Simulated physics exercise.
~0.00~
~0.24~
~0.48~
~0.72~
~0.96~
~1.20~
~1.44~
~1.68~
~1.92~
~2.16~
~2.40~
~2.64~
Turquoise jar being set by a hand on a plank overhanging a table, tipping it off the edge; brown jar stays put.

» **The problem**
Output the listing above exactly as it appears.

» **Result below**
Simulated physics exercise.
~0.00~
~0.24~
~0.48~
~0.72~
~0.96~
~1.20~
~1.44~
~1.68~
~1.92~
~2.16~
~2.40~
~2.64~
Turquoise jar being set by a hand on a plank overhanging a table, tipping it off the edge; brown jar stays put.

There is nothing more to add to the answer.